The request →
Omit all pictures, then retype the data exactly as given.

Supplied material →
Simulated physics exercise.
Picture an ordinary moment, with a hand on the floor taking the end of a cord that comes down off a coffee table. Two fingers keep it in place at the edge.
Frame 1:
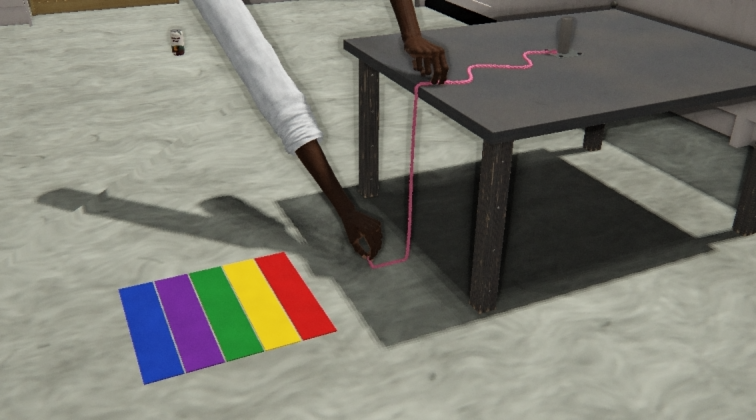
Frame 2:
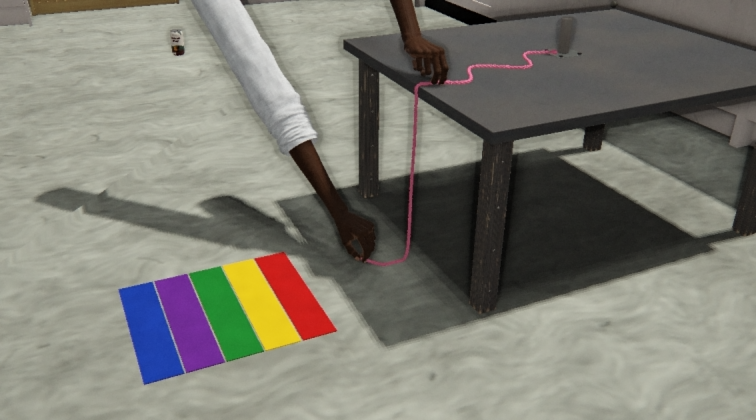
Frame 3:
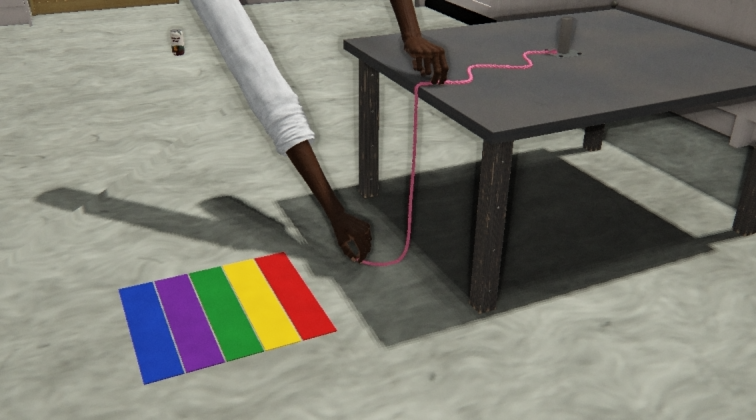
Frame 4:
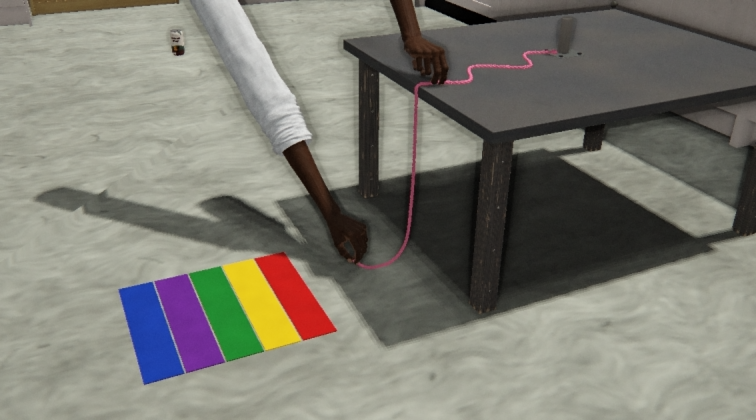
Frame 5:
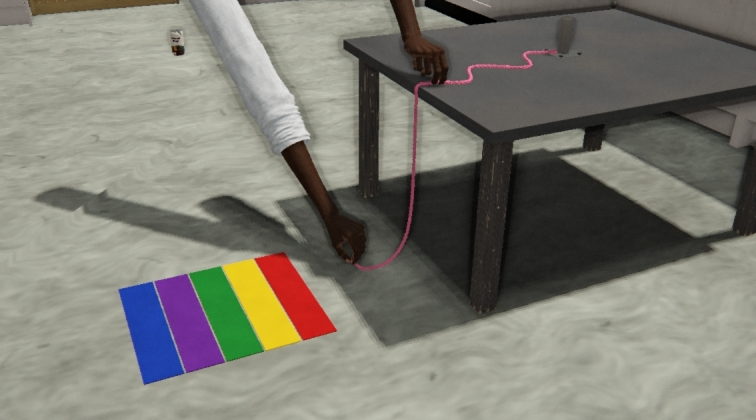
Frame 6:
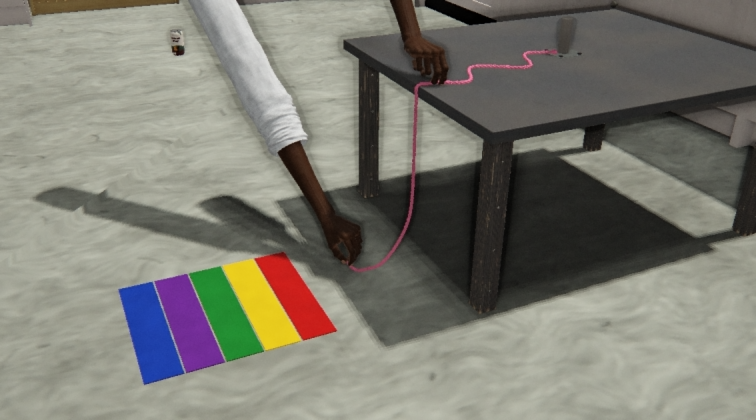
In the video, one hand presses a pink cord at the edge of a dark table while the other holds its lower end near the floor, moving it slightly left toward a multicolored striped panel as the hanging cord curves more.
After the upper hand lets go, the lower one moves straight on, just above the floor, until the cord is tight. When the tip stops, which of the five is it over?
The purple one.
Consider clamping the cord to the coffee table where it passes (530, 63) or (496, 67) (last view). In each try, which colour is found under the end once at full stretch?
First try green, second try green.
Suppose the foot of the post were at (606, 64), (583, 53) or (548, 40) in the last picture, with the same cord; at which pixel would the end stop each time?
Per try, approx.: (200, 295); (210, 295); (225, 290).
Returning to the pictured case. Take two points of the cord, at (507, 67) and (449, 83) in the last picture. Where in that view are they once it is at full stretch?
Final spots: (481, 69), then (399, 102).
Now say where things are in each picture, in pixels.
End (368, 257); red (310, 319); yellow (274, 329); green (237, 338); purple (199, 349); blue (158, 360), in the first frame.
End (361, 259); cord through (525, 54) (502, 67) (470, 80) (416, 108) (412, 180) (408, 245), in the second frame.
End (358, 260), in the third frame.
End (354, 261); cord through (525, 54) (502, 67) (470, 80) (416, 108) (413, 179) (404, 245), in the fourth frame.
End (352, 261), in the fifth frame.
End (348, 262); cord through (525, 54) (502, 67) (470, 80) (416, 108) (413, 179) (397, 245), in the sixth frame.
A little later, end near (250, 286); over yellow.
Next, end near (209, 295); over green.
When it is tight, end near (185, 301); over purple. The end stops over the purple strip.
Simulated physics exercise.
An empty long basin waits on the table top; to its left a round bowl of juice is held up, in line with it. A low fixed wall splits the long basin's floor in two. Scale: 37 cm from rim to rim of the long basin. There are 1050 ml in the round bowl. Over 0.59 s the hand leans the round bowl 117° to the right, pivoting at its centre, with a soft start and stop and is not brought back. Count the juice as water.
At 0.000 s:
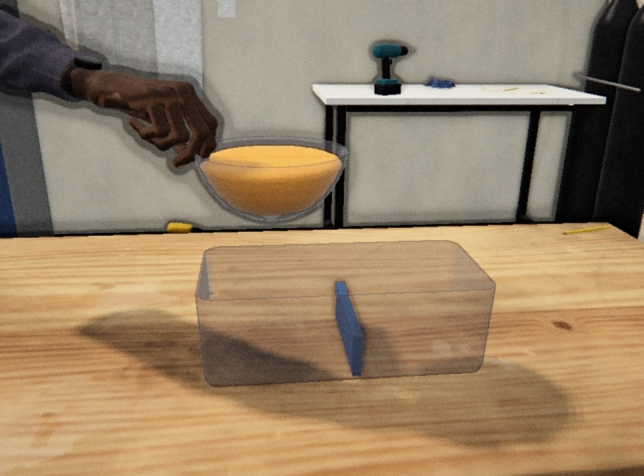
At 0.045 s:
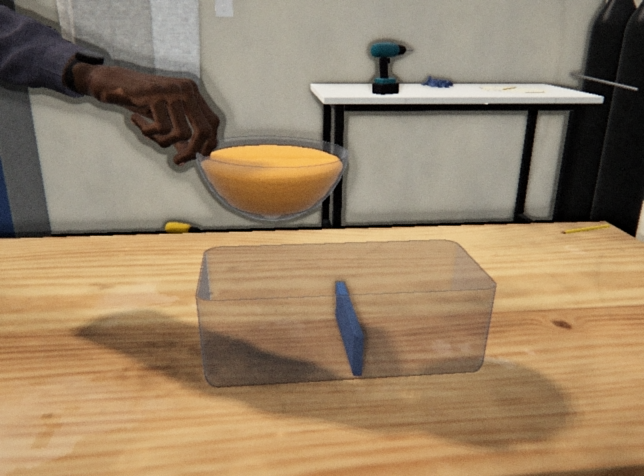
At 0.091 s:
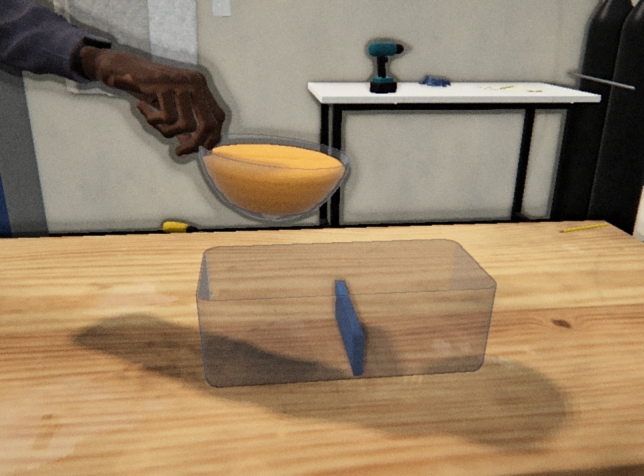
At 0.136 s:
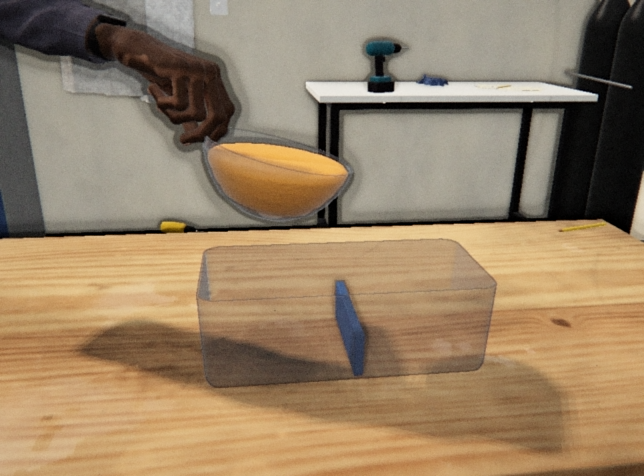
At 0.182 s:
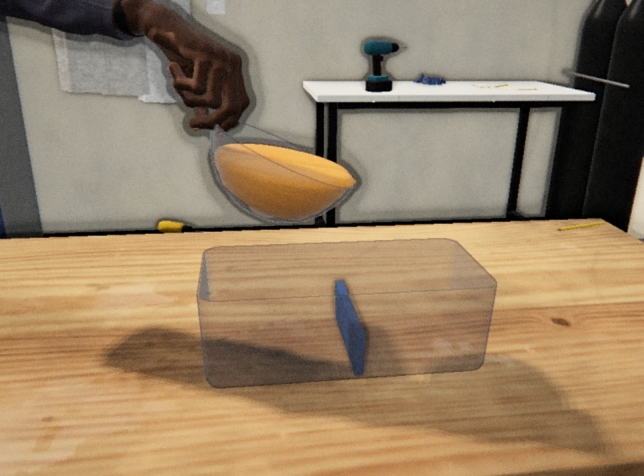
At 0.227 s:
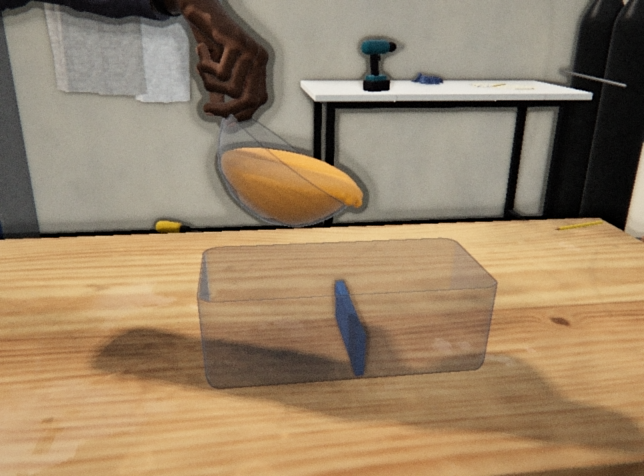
A dark-skinned hand in a dark sleeve, at the upper left, holds a clear round bowl of orange juice and leans it steadily to the right, its right edge dipping as the hand rises. Below sits an empty, see-through long basin with a blue upright divider, on a pale wooden table top seen from the front and slightly above. Behind, a teal drill rests on a white bench against a grey wall, while the view shifts barely, if at all.
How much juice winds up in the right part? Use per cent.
The far part has some 62 per cent.
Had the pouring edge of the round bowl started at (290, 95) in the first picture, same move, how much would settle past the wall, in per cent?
Then about 25 per cent.
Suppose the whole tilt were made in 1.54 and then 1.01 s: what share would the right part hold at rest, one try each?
First 90, then 80 per cent.
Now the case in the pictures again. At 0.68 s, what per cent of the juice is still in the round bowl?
About 0 per cent.
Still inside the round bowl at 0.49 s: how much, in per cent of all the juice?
Near 1 in a hundred.
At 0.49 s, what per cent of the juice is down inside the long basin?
About 88 per cent.
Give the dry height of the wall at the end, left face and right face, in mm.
Left about 48 mm, right about 36 mm.
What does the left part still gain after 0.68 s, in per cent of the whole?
Near 9 in a hundred.
By 0.49 s the tilt is 108° and 1 per cent is still to pour, 19 is left of the wall and 70 right of it.
By 0.68 s the tilt is 117° and 0 per cent is still to pour, 26 is left of the wall and 53 right of it.
By 0.87 s the tilt is 117° and 0 per cent is still to pour, 33 is left of the wall and 62 right of it.
By 1.09 s the tilt is 117° and 0 per cent is still to pour, 34 is left of the wall and 62 right of it.
At rest 34 per cent lies left of the wall, 62 right of it and 4 outside.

Right answer →
Simulated physics exercise.
Picture an ordinary moment, with a hand on the floor taking the end of a cord that comes down off a coffee table. Two fingers keep it in place at the edge.
Frame 1:
Frame 2:
Frame 3:
Frame 4:
Frame 5:
Frame 6:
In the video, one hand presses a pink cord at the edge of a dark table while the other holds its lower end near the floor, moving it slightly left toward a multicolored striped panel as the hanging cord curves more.
After the upper hand lets go, the lower one moves straight on, just above the floor, until the cord is tight. When the tip stops, which of the five is it over?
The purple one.
Consider clamping the cord to the coffee table where it passes (530, 63) or (496, 67) (last view). In each try, which colour is found under the end once at full stretch?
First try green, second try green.
Suppose the foot of the post were at (606, 64), (583, 53) or (548, 40) in the last picture, with the same cord; at which pixel would the end stop each time?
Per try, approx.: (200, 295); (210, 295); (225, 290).
Returning to the pictured case. Take two points of the cord, at (507, 67) and (449, 83) in the last picture. Where in that view are they once it is at full stretch?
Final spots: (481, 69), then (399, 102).
Now say where things are in each picture, in pixels.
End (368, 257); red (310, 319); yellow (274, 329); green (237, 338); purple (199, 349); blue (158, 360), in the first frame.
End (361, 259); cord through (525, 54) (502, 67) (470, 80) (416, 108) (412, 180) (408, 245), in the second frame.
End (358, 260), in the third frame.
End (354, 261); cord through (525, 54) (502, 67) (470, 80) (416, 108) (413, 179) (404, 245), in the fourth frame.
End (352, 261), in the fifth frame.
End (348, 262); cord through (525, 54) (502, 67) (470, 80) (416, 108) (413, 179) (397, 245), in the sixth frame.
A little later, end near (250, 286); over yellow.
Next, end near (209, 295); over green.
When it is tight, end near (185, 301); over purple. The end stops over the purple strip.
Simulated physics exercise.
An empty long basin waits on the table top; to its left a round bowl of juice is held up, in line with it. A low fixed wall splits the long basin's floor in two. Scale: 37 cm from rim to rim of the long basin. There are 1050 ml in the round bowl. Over 0.59 s the hand leans the round bowl 117° to the right, pivoting at its centre, with a soft start and stop and is not brought back. Count the juice as water.
At 0.000 s:
At 0.045 s:
At 0.091 s:
At 0.136 s:
At 0.182 s:
At 0.227 s:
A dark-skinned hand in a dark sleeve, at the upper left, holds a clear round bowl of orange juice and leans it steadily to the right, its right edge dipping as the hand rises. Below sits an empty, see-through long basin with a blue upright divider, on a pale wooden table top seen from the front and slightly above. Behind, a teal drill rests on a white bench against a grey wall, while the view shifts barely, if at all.
How much juice winds up in the right part? Use per cent.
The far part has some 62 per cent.
Had the pouring edge of the round bowl started at (290, 95) in the first picture, same move, how much would settle past the wall, in per cent?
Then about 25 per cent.
Suppose the whole tilt were made in 1.54 and then 1.01 s: what share would the right part hold at rest, one try each?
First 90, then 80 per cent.
Now the case in the pictures again. At 0.68 s, what per cent of the juice is still in the round bowl?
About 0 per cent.
Still inside the round bowl at 0.49 s: how much, in per cent of all the juice?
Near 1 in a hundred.
At 0.49 s, what per cent of the juice is down inside the long basin?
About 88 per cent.
Give the dry height of the wall at the end, left face and right face, in mm.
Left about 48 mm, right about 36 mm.
What does the left part still gain after 0.68 s, in per cent of the whole?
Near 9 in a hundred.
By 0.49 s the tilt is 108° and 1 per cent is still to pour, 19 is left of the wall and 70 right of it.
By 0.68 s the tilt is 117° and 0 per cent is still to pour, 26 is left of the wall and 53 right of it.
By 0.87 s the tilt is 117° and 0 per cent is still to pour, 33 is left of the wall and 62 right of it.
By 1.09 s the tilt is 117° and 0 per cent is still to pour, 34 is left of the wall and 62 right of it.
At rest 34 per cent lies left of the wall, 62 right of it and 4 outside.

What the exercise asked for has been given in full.